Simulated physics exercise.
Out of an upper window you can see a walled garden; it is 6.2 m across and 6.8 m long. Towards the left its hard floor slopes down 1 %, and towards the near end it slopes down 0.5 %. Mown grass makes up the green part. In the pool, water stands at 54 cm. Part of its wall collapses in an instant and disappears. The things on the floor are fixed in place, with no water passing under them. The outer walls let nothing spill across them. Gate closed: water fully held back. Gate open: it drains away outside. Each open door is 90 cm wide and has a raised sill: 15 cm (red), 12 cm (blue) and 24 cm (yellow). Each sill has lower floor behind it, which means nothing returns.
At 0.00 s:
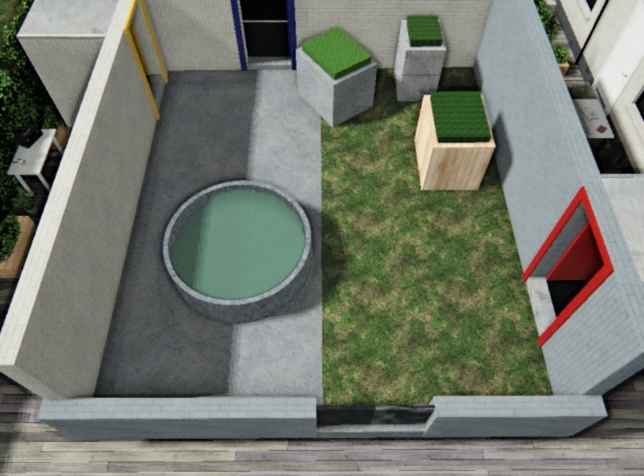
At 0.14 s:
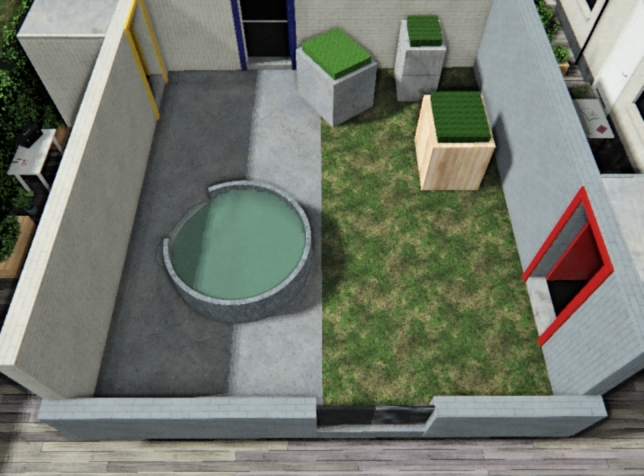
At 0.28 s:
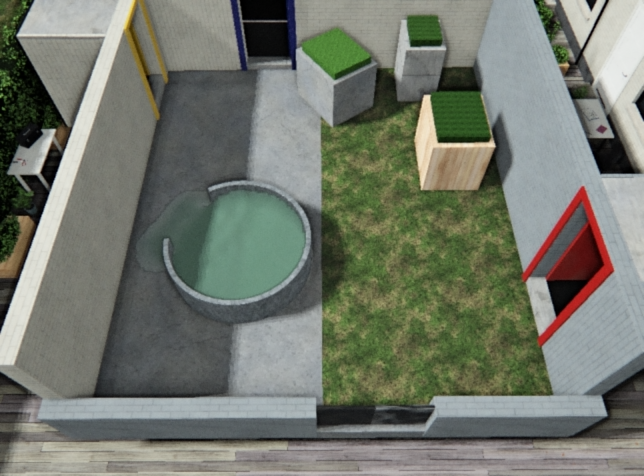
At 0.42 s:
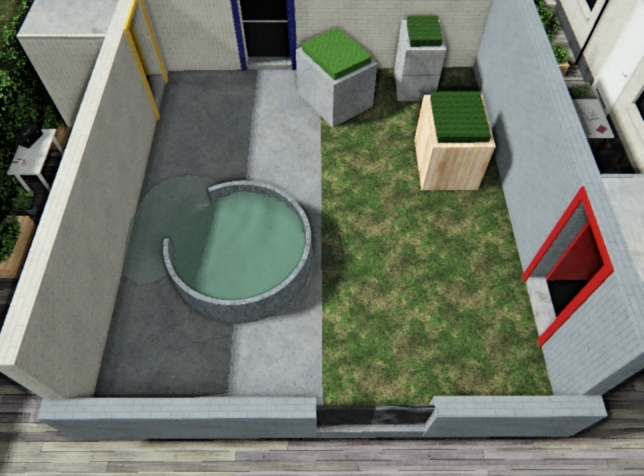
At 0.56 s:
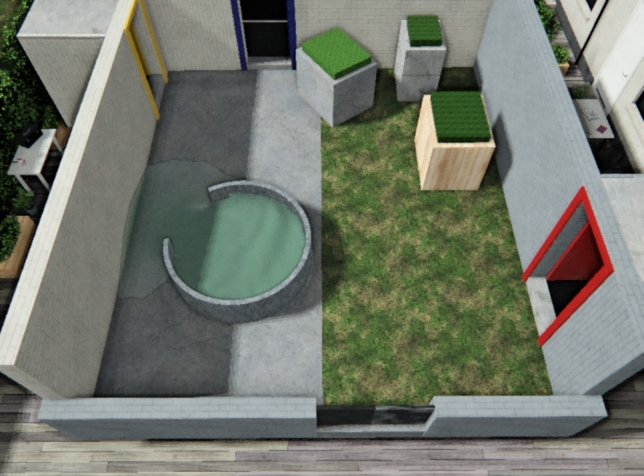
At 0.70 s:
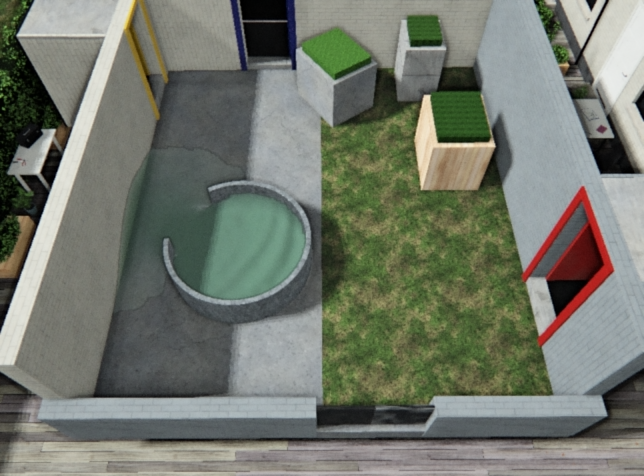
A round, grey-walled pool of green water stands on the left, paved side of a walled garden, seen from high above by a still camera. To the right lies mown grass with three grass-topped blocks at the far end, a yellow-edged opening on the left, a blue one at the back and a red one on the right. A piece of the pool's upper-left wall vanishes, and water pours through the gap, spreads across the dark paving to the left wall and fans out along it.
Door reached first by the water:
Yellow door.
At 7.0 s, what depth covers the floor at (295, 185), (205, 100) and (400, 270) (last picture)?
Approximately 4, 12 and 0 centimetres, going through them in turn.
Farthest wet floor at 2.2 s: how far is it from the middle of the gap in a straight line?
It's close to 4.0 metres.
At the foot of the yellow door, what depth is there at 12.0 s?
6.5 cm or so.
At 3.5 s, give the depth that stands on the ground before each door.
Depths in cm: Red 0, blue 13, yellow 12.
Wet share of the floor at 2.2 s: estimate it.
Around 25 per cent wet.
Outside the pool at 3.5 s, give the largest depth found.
==*==
Using the data above, print every line exactly, omitting pictures.

Simulated physics exercise.
Out of an upper window you can see a walled garden; it is 6.2 m across and 6.8 m long. Towards the left its hard floor slopes down 1 %, and towards the near end it slopes down 0.5 %. Mown grass makes up the green part. In the pool, water stands at 54 cm. Part of its wall collapses in an instant and disappears. The things on the floor are fixed in place, with no water passing under them. The outer walls let nothing spill across them. Gate closed: water fully held back. Gate open: it drains away outside. Each open door is 90 cm wide and has a raised sill: 15 cm (red), 12 cm (blue) and 24 cm (yellow). Each sill has lower floor behind it, which means nothing returns.
At 0.00 s:
At 0.14 s:
At 0.28 s:
At 0.42 s:
At 0.56 s:
At 0.70 s:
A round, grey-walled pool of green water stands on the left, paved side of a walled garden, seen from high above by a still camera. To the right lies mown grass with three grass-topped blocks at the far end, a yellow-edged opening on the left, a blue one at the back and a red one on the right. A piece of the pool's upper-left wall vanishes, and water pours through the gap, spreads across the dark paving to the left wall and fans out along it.
Door reached first by the water:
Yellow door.
At 7.0 s, what depth covers the floor at (295, 185), (205, 100) and (400, 270) (last picture)?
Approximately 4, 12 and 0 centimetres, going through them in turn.
Farthest wet floor at 2.2 s: how far is it from the middle of the gap in a straight line?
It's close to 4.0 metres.
At the foot of the yellow door, what depth is there at 12.0 s?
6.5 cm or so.
At 3.5 s, give the depth that stands on the ground before each door.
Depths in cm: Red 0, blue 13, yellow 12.
Wet share of the floor at 2.2 s: estimate it.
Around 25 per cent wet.
Outside the pool at 3.5 s, give the largest depth found.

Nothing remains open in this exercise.